■ Exercise aim: Your task is to copy each line that has the word "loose".
--- START OF Provided entries ---
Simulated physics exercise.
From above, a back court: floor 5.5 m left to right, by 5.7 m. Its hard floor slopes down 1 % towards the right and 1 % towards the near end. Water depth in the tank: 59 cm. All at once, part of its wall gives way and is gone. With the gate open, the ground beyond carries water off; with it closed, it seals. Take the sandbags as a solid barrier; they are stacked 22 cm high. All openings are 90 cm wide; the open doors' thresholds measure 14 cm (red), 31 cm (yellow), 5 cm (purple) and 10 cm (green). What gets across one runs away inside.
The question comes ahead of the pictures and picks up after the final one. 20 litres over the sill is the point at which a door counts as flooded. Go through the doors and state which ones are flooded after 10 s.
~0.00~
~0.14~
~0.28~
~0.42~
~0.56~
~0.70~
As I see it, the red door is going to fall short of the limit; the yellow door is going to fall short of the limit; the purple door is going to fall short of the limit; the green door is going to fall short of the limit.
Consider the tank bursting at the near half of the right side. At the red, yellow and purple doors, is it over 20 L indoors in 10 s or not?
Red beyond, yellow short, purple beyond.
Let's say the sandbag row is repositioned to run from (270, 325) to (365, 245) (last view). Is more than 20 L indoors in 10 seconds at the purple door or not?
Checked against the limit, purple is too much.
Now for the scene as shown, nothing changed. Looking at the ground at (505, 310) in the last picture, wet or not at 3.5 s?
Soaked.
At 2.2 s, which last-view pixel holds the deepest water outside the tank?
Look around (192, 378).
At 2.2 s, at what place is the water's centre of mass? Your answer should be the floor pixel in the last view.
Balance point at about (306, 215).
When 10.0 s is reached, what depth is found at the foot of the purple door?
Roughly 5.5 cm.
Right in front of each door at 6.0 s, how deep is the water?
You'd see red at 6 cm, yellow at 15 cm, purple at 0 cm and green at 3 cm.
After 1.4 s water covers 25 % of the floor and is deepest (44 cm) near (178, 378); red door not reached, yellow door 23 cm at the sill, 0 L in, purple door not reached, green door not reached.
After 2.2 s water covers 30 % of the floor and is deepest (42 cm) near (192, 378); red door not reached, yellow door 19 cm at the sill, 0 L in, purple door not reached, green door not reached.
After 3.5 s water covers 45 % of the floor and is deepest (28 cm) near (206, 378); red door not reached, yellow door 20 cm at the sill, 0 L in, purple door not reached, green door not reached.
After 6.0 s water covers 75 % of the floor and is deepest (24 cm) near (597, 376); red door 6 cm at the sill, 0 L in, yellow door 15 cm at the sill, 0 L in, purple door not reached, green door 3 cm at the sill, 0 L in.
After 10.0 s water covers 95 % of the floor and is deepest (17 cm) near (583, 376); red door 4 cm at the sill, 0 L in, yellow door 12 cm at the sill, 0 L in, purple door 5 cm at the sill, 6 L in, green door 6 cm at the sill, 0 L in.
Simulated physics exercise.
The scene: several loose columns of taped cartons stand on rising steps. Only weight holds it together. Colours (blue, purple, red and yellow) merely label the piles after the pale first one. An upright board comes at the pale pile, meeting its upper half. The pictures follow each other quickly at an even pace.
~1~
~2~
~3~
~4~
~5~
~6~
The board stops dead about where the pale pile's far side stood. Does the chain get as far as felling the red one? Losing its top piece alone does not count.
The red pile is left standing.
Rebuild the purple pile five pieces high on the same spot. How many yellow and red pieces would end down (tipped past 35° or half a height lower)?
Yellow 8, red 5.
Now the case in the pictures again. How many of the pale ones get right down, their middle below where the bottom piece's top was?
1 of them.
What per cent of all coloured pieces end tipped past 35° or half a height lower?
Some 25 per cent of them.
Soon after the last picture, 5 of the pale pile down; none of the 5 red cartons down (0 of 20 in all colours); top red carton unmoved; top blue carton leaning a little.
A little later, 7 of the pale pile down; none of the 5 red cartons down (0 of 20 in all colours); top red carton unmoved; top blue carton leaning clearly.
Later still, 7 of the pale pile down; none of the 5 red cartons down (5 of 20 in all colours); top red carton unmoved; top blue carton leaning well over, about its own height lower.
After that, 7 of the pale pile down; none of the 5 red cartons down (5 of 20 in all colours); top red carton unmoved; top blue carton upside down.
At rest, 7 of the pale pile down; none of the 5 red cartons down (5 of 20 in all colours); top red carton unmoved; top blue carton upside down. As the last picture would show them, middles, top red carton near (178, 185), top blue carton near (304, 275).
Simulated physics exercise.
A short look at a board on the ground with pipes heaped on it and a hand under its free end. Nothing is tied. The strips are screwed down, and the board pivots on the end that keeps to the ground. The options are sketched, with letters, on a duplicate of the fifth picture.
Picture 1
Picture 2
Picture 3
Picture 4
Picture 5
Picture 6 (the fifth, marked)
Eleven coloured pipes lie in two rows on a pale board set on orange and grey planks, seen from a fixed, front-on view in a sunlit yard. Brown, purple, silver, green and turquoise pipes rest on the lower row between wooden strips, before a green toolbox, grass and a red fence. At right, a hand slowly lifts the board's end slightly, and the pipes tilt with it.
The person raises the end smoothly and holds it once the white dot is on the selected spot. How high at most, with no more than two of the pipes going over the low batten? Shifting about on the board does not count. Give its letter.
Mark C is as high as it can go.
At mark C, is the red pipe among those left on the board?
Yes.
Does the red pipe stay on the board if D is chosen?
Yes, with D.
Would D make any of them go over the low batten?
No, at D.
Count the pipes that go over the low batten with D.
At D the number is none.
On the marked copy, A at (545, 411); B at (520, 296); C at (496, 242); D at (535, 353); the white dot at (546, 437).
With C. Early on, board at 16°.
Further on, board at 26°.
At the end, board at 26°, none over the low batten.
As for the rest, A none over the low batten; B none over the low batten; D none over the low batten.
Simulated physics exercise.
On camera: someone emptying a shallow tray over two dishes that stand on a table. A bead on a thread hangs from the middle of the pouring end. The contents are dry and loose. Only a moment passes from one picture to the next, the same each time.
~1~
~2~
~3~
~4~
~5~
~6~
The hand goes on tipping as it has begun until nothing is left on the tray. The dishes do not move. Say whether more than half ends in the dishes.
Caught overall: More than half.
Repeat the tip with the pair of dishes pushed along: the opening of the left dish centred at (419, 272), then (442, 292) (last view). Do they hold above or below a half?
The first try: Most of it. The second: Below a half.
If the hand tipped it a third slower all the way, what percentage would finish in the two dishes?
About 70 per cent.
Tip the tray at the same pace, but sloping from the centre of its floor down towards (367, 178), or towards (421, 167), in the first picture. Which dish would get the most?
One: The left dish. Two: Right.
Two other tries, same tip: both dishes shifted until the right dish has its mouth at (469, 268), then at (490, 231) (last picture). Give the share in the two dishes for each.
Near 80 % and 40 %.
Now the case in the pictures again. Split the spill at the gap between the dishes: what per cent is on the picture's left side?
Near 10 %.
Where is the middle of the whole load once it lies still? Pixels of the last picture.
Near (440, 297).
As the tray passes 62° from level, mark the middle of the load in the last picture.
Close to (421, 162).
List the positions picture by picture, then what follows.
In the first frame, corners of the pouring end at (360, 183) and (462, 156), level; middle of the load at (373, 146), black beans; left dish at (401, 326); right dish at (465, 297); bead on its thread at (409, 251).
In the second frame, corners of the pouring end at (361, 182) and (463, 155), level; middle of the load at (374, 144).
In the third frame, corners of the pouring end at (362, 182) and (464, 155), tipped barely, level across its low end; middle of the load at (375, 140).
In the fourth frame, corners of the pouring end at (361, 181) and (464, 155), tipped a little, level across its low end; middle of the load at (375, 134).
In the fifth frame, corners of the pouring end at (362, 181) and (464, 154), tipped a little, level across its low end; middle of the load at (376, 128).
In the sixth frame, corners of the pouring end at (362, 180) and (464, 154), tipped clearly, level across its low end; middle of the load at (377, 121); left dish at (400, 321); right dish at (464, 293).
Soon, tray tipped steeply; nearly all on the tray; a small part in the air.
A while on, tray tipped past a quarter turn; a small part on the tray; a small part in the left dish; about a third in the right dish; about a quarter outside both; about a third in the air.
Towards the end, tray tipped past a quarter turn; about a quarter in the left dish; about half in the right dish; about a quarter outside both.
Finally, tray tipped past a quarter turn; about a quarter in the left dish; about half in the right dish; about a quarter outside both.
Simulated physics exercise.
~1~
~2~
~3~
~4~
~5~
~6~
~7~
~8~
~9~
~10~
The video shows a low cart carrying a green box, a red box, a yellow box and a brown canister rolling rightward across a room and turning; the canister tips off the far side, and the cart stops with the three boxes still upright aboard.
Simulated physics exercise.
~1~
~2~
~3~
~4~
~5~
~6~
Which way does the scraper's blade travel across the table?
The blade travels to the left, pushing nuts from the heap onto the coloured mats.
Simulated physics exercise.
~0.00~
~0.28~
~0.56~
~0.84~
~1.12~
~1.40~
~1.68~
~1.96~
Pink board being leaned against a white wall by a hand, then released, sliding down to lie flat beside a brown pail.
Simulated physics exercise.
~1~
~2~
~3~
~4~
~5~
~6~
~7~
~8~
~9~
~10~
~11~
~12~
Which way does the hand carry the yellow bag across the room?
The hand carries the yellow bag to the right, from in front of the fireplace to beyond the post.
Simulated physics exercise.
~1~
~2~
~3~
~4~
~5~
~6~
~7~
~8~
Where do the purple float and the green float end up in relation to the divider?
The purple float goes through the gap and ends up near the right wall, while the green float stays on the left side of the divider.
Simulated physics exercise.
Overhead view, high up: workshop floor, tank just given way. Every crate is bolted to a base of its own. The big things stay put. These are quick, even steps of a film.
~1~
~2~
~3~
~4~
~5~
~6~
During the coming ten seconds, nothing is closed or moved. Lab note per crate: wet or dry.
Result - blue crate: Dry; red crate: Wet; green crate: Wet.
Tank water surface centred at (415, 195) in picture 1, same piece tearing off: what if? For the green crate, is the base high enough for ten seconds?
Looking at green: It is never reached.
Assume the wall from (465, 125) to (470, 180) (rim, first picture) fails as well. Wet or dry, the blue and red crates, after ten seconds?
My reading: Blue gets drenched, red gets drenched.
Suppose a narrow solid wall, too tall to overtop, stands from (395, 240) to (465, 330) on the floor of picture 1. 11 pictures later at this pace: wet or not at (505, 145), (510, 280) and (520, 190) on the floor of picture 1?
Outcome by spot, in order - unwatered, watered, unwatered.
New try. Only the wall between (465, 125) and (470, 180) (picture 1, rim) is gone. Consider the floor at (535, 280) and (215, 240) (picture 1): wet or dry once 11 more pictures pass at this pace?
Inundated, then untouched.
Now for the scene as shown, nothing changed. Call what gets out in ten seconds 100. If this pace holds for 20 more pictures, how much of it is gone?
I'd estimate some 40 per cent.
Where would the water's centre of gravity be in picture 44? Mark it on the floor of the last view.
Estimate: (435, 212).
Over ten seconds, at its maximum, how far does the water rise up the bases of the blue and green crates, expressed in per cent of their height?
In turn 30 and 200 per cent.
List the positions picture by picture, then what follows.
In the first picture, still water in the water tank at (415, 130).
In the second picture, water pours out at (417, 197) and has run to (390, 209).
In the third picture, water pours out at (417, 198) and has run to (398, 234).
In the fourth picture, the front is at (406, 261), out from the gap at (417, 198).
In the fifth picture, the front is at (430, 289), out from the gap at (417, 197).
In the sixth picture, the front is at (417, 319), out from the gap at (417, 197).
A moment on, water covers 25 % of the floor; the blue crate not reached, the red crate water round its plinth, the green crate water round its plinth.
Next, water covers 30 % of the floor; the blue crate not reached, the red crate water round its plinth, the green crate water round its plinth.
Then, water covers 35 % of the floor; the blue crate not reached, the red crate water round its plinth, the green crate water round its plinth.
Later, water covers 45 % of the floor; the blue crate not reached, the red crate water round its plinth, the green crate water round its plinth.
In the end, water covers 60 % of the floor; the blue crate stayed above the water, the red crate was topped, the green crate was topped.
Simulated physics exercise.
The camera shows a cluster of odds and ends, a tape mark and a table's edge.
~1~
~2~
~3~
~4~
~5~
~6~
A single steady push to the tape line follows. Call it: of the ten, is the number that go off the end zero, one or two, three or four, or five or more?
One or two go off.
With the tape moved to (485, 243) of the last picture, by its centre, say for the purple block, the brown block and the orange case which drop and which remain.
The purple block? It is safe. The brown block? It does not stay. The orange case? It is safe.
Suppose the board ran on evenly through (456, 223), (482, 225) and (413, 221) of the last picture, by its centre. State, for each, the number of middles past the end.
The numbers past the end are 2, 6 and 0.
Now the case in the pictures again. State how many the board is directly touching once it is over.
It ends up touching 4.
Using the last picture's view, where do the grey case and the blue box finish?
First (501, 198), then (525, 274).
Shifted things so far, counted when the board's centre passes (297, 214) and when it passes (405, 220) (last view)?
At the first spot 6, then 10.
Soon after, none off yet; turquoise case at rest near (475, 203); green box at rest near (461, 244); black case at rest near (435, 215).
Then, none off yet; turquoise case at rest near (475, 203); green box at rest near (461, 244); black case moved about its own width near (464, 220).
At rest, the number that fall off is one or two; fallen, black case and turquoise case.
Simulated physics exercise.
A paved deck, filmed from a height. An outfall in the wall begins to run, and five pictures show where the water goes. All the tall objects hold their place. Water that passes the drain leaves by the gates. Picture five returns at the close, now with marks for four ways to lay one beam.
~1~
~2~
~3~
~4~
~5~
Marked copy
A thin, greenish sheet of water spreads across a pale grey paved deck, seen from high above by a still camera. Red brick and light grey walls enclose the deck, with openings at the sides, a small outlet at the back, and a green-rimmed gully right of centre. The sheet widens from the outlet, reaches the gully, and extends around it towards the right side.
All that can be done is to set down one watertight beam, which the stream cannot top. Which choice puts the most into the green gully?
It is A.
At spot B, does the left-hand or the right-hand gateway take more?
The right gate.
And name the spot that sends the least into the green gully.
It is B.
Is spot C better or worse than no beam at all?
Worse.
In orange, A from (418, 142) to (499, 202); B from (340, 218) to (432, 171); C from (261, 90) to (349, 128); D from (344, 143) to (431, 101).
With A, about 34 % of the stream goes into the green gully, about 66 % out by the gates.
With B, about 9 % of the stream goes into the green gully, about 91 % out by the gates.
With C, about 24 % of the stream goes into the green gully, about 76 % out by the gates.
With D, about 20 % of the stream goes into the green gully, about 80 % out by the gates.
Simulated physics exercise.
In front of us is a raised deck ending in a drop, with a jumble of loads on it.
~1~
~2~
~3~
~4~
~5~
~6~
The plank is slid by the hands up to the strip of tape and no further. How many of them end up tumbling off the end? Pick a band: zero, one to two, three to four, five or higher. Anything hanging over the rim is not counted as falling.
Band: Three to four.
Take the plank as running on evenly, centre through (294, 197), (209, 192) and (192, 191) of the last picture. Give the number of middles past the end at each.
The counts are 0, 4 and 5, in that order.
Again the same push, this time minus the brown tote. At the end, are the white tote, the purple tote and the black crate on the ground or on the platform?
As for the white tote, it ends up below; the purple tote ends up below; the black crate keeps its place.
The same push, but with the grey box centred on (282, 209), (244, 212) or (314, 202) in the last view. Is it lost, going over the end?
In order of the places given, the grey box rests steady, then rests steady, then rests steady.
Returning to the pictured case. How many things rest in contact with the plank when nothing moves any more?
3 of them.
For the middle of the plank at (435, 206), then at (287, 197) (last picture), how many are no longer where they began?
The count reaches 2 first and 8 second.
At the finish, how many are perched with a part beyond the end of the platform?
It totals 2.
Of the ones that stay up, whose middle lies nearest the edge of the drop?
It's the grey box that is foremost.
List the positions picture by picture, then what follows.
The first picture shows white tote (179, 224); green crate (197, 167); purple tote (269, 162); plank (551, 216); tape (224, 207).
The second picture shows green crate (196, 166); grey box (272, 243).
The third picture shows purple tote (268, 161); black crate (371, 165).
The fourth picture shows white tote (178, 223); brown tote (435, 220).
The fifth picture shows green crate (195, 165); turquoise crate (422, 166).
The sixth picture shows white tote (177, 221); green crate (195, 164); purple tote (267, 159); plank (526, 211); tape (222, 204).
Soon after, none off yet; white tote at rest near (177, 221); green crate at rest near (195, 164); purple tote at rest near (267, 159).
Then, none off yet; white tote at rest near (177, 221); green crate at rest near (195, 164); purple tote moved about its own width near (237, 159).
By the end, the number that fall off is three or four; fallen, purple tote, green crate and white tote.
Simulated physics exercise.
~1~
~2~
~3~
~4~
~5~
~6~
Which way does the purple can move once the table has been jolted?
--- END OF Provided entries ---
■ Full response:
The scene: several loose columns of taped cartons stand on rising steps. Only weight holds it together. Colours (blue, purple, red and yellow) merely label the piles after the pale first one. An upright board comes at the pale pile, meeting its upper half. The pictures follow each other quickly at an even pace.
On camera: someone emptying a shallow tray over two dishes that stand on a table. A bead on a thread hangs from the middle of the pouring end. The contents are dry and loose. Only a moment passes from one picture to the next, the same each time.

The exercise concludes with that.